• **Task data**
[Begin]

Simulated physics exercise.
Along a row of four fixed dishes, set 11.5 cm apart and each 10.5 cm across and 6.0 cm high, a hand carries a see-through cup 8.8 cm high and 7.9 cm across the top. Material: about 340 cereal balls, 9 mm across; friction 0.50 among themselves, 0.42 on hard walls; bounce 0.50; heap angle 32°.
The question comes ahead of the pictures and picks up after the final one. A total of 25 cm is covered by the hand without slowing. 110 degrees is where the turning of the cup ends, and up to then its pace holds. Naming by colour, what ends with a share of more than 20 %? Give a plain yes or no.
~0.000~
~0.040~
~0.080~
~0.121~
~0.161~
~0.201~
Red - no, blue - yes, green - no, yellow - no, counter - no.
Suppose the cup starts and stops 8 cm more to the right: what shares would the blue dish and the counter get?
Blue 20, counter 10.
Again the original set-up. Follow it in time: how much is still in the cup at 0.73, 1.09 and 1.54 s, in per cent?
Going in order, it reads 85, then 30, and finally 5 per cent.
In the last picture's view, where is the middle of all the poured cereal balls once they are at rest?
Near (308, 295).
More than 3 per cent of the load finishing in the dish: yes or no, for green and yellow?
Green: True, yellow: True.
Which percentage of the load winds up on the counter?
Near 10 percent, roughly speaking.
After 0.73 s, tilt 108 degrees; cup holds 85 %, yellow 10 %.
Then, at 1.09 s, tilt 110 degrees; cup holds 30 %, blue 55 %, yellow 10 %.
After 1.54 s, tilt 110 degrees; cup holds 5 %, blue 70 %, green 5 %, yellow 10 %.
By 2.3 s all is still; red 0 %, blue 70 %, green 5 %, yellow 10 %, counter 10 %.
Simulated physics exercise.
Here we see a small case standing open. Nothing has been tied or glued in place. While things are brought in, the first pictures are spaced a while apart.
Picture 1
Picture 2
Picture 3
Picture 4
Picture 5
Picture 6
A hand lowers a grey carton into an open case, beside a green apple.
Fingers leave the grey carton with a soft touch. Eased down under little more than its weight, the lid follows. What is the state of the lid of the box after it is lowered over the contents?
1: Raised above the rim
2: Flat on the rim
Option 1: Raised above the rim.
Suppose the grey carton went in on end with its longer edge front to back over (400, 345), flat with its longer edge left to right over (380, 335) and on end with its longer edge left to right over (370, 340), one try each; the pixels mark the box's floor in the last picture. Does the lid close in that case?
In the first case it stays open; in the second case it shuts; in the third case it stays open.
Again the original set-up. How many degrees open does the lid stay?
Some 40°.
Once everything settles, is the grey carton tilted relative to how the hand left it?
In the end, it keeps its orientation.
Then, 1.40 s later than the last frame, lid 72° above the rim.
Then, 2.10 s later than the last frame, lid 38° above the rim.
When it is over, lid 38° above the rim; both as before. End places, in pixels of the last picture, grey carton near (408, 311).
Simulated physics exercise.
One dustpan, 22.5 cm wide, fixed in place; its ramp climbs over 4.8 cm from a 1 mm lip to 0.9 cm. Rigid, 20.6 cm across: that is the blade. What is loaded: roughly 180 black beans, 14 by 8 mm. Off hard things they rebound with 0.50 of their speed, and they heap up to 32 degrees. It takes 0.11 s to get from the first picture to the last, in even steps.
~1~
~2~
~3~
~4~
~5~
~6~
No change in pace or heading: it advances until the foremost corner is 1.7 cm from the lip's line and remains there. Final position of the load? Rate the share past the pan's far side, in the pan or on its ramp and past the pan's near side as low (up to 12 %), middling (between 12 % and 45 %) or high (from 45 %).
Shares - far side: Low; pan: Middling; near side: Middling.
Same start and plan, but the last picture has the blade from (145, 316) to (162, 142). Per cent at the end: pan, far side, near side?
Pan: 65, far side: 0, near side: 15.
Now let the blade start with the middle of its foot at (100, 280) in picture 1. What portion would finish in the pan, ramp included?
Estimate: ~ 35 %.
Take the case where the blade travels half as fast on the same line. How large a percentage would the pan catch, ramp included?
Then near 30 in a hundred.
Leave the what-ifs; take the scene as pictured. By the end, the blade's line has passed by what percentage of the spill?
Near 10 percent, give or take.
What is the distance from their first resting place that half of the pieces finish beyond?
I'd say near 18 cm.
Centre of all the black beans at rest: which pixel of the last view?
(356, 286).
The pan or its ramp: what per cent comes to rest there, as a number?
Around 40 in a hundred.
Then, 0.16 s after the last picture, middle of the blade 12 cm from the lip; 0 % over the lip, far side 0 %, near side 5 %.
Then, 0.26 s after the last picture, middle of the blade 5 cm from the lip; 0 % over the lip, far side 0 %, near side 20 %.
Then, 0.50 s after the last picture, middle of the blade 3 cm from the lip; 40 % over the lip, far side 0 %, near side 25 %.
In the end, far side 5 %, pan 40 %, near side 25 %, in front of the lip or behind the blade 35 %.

[End]

• **Exercise details**
Copy each line of the listing that includes "heap".

• **Answer to this task**
Along a row of four fixed dishes, set 11.5 cm apart and each 10.5 cm across and 6.0 cm high, a hand carries a see-through cup 8.8 cm high and 7.9 cm across the top. Material: about 340 cereal balls, 9 mm across; friction 0.50 among themselves, 0.42 on hard walls; bounce 0.50; heap angle 32°.
One dustpan, 22.5 cm wide, fixed in place; its ramp climbs over 4.8 cm from a 1 mm lip to 0.9 cm. Rigid, 20.6 cm across: that is the blade. What is loaded: roughly 180 black beans, 14 by 8 mm. Off hard things they rebound with 0.50 of their speed, and they heap up to 32 degrees. It takes 0.11 s to get from the first picture to the last, in even steps.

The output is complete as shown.